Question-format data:
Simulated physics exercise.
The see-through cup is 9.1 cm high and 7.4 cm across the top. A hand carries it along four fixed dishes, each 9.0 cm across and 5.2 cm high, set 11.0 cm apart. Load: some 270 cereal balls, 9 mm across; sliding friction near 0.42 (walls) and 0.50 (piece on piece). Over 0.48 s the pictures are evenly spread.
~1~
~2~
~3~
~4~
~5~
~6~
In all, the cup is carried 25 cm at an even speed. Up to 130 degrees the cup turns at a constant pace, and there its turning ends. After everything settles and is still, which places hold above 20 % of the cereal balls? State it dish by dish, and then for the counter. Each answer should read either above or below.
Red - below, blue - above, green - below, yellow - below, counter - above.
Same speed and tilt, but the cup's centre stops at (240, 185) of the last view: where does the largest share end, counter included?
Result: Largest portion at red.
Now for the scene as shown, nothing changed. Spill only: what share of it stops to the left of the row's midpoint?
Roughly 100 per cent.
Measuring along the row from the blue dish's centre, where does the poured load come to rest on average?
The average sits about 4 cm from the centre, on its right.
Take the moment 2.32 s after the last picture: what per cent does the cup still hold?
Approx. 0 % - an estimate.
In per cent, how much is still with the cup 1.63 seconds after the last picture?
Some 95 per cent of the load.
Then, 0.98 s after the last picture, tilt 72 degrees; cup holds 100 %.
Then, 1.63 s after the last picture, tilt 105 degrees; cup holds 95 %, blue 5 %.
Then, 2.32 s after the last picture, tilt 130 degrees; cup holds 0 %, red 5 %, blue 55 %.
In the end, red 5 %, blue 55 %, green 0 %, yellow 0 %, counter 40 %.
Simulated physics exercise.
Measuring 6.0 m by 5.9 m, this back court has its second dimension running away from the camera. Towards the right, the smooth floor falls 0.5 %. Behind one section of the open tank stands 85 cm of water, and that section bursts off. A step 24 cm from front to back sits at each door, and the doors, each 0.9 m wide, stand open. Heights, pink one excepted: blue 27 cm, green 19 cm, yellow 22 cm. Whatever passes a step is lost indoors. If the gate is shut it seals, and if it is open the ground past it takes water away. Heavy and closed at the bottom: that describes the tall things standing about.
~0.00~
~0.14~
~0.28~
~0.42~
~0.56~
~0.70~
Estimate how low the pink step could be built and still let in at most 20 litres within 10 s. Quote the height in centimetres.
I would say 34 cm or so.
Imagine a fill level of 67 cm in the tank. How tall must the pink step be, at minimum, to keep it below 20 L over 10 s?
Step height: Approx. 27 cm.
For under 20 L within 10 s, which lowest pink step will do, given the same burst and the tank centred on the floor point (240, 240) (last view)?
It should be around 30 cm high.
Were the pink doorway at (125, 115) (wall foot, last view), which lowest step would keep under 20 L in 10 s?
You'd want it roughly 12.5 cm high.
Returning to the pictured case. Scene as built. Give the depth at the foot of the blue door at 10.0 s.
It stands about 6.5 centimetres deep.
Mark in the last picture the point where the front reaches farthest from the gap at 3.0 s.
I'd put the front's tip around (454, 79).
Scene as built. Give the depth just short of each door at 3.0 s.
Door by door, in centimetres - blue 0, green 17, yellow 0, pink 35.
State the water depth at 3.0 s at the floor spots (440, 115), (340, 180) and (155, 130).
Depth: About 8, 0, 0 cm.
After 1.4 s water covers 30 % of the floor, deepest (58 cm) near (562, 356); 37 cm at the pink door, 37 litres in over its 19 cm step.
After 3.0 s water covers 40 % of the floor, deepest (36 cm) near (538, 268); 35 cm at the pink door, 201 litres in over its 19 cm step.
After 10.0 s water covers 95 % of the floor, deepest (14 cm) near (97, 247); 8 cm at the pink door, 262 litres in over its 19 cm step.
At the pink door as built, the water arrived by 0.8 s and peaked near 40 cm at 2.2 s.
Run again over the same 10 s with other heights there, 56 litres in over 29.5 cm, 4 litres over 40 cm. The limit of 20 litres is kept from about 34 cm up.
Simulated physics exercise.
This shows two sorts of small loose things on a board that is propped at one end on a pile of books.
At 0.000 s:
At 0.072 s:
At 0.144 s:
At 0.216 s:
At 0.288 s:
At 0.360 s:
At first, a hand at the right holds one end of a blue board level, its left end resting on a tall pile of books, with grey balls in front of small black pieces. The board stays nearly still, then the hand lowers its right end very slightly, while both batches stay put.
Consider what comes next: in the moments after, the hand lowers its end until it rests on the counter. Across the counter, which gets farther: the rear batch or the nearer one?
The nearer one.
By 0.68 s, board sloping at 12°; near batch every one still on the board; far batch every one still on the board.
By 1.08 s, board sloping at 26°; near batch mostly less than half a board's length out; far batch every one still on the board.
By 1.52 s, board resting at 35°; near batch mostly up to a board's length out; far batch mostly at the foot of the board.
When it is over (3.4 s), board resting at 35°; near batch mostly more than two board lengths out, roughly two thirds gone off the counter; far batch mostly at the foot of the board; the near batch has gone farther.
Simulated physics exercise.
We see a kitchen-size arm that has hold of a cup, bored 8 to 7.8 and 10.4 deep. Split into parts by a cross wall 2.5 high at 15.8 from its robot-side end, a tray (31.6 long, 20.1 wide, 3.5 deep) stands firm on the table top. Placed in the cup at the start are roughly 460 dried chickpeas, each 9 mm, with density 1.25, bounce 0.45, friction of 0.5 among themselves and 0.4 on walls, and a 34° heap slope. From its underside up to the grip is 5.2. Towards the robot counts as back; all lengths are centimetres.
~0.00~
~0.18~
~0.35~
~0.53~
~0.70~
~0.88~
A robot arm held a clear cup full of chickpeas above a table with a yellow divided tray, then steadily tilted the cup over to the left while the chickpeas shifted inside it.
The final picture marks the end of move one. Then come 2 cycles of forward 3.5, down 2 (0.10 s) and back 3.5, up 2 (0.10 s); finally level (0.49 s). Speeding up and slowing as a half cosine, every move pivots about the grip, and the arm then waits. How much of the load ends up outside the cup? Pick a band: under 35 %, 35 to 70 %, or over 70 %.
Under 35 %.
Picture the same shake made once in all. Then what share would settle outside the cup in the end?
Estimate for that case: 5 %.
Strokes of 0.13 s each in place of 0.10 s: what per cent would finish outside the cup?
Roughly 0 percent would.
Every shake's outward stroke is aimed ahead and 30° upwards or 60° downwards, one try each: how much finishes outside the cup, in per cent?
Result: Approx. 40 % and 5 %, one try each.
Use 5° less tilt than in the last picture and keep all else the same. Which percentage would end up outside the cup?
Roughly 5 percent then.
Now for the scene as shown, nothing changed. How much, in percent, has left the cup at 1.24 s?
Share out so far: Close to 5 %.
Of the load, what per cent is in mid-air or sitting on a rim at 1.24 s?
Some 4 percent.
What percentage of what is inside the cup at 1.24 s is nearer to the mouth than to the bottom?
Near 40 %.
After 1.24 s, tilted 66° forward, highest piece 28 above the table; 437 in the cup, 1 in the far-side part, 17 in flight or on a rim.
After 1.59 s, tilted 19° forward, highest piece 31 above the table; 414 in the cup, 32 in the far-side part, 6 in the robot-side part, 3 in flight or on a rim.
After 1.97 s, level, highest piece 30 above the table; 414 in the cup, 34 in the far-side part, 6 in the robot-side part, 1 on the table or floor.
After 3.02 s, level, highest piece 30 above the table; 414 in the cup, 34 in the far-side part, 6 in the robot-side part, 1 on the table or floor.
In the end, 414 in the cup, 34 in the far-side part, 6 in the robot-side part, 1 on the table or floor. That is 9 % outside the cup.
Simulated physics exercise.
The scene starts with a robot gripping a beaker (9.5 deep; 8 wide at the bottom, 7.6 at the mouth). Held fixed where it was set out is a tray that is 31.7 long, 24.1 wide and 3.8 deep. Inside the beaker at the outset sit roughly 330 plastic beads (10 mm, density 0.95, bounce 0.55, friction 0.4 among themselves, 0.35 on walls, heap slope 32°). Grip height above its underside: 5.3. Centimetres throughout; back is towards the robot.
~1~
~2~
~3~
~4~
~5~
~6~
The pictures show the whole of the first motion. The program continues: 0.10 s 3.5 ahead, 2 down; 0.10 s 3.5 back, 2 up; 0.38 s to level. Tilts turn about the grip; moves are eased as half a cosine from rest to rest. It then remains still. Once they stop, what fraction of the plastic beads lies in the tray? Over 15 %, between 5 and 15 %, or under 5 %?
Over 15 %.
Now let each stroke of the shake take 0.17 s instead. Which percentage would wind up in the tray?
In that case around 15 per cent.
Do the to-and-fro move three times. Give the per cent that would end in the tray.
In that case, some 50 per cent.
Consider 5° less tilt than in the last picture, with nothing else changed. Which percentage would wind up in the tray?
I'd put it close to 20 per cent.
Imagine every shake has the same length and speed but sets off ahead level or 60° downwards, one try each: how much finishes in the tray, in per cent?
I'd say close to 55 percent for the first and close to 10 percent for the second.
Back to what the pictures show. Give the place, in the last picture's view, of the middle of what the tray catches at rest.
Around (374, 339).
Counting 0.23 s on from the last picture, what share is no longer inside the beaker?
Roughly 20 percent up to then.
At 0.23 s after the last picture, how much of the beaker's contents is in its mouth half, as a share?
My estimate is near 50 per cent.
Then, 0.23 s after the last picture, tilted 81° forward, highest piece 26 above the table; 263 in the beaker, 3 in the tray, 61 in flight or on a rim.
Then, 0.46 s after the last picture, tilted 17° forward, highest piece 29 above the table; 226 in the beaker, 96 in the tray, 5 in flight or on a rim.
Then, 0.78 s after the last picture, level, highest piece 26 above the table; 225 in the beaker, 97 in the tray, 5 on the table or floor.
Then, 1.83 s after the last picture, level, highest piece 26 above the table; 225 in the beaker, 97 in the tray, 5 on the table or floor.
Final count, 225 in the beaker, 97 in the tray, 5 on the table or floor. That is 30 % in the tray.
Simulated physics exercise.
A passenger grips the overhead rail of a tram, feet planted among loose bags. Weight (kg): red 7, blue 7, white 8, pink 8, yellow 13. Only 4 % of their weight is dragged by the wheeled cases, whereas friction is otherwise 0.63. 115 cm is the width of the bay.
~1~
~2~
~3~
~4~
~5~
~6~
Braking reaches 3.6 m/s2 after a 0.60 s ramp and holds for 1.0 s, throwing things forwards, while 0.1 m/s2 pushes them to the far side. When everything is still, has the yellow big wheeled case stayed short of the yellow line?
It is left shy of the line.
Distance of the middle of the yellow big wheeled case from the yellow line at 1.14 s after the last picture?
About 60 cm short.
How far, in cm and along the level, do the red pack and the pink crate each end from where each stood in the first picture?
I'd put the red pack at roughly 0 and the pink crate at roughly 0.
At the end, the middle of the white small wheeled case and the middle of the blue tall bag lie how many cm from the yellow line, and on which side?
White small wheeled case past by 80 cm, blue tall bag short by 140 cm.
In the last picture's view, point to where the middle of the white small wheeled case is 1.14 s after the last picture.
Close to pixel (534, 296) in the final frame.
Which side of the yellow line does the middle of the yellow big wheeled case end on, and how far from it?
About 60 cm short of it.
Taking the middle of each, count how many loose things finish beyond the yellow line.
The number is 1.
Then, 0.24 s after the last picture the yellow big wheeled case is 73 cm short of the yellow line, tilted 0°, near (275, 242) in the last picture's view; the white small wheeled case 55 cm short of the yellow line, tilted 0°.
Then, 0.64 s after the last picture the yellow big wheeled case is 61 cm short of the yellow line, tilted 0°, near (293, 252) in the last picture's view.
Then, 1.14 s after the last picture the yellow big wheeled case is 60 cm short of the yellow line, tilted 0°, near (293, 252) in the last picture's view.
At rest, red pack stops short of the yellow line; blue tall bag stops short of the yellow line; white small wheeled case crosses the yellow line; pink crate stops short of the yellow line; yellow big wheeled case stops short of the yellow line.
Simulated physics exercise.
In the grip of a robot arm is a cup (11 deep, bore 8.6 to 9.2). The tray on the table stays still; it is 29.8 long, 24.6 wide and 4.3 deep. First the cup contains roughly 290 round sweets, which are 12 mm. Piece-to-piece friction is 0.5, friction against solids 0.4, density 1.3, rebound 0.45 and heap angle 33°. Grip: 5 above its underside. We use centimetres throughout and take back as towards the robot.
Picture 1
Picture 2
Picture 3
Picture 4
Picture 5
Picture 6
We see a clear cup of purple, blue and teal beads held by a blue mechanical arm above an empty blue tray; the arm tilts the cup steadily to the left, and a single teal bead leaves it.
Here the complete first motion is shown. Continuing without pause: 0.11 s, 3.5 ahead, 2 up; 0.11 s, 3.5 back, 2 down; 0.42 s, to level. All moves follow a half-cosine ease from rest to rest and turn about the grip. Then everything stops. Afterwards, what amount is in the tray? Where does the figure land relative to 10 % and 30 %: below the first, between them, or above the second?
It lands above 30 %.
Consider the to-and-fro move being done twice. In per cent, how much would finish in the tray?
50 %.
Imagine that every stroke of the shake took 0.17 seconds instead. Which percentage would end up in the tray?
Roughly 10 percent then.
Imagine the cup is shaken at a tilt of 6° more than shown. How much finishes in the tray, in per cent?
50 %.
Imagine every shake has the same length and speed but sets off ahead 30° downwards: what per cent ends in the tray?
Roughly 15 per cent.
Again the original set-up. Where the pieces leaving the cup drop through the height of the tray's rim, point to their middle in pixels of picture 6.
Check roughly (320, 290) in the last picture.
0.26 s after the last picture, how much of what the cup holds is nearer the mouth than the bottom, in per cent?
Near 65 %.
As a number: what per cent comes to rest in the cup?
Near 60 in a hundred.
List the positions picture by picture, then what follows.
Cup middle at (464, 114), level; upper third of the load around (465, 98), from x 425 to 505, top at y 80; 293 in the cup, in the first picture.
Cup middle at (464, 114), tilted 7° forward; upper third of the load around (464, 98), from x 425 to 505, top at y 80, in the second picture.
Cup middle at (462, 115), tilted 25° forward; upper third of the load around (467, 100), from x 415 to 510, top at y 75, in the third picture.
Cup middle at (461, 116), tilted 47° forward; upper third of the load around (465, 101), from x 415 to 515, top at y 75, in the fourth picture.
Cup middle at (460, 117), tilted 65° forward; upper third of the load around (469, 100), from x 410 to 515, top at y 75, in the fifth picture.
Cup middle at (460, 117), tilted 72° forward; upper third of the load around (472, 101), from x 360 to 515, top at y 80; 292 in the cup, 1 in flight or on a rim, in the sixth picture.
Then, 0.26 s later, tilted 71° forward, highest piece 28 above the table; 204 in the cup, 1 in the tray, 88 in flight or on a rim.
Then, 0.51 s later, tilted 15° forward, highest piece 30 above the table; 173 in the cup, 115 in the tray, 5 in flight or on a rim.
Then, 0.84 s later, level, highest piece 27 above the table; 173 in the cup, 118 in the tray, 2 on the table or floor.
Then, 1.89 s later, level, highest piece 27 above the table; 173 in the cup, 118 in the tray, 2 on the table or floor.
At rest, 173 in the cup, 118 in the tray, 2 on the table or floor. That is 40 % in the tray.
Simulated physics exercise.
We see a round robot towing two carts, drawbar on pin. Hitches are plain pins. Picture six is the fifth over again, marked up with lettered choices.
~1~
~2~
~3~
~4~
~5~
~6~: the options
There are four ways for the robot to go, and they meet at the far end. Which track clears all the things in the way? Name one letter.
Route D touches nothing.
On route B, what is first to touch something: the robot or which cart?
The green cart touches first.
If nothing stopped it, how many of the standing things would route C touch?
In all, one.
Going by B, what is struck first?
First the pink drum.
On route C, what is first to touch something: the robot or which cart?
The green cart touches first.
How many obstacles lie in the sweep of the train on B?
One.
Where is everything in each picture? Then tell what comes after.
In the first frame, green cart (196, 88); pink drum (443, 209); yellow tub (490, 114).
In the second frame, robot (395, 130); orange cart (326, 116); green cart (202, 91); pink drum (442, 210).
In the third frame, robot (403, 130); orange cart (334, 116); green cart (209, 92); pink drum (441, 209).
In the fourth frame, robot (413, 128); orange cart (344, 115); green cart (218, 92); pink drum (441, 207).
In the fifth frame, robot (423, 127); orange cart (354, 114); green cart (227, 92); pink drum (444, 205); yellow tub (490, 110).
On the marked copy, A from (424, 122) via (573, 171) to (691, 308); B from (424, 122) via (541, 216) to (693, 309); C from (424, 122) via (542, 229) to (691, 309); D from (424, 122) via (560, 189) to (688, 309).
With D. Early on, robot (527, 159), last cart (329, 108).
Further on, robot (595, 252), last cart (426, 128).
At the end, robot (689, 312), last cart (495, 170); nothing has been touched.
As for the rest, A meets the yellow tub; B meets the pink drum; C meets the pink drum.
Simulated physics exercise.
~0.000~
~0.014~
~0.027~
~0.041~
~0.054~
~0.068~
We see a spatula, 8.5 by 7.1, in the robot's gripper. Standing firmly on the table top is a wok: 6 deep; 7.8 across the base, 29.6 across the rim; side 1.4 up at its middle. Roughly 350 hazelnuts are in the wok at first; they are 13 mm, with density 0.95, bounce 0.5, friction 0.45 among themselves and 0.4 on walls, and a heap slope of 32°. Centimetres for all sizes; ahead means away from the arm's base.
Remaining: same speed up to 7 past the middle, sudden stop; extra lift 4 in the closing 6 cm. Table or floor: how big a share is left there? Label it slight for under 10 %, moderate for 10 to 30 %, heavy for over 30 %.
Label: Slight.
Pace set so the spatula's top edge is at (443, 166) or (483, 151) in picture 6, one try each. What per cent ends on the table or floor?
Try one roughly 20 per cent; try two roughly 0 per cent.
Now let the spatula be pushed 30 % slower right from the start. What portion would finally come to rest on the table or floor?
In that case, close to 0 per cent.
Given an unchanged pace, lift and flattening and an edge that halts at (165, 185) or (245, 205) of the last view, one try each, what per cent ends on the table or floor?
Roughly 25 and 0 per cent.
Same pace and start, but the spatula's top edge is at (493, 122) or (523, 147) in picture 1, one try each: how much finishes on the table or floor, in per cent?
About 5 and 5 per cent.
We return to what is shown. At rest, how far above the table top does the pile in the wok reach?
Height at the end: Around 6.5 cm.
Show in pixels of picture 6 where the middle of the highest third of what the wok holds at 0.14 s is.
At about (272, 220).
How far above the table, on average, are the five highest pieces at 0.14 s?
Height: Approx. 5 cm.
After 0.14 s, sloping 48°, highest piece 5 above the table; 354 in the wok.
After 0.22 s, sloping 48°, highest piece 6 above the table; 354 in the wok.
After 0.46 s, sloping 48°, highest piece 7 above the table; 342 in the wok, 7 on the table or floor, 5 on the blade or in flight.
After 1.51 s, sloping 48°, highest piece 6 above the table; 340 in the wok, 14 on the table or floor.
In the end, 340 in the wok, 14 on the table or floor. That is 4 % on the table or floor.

- _DIRECTIONS FOR THIS TASK_: Copy each line of the listing that contains the string "fixed".

- _EXPECTED ANSWER_:
The see-through cup is 9.1 cm high and 7.4 cm across the top. A hand carries it along four fixed dishes, each 9.0 cm across and 5.2 cm high, set 11.0 cm apart. Load: some 270 cereal balls, 9 mm across; sliding friction near 0.42 (walls) and 0.50 (piece on piece). Over 0.48 s the pictures are evenly spread.
The scene starts with a robot gripping a beaker (9.5 deep; 8 wide at the bottom, 7.6 at the mouth). Held fixed where it was set out is a tray that is 31.7 long, 24.1 wide and 3.8 deep. Inside the beaker at the outset sit roughly 330 plastic beads (10 mm, density 0.95, bounce 0.55, friction 0.4 among themselves, 0.35 on walls, heap slope 32°). Grip height above its underside: 5.3. Centimetres throughout; back is towards the robot.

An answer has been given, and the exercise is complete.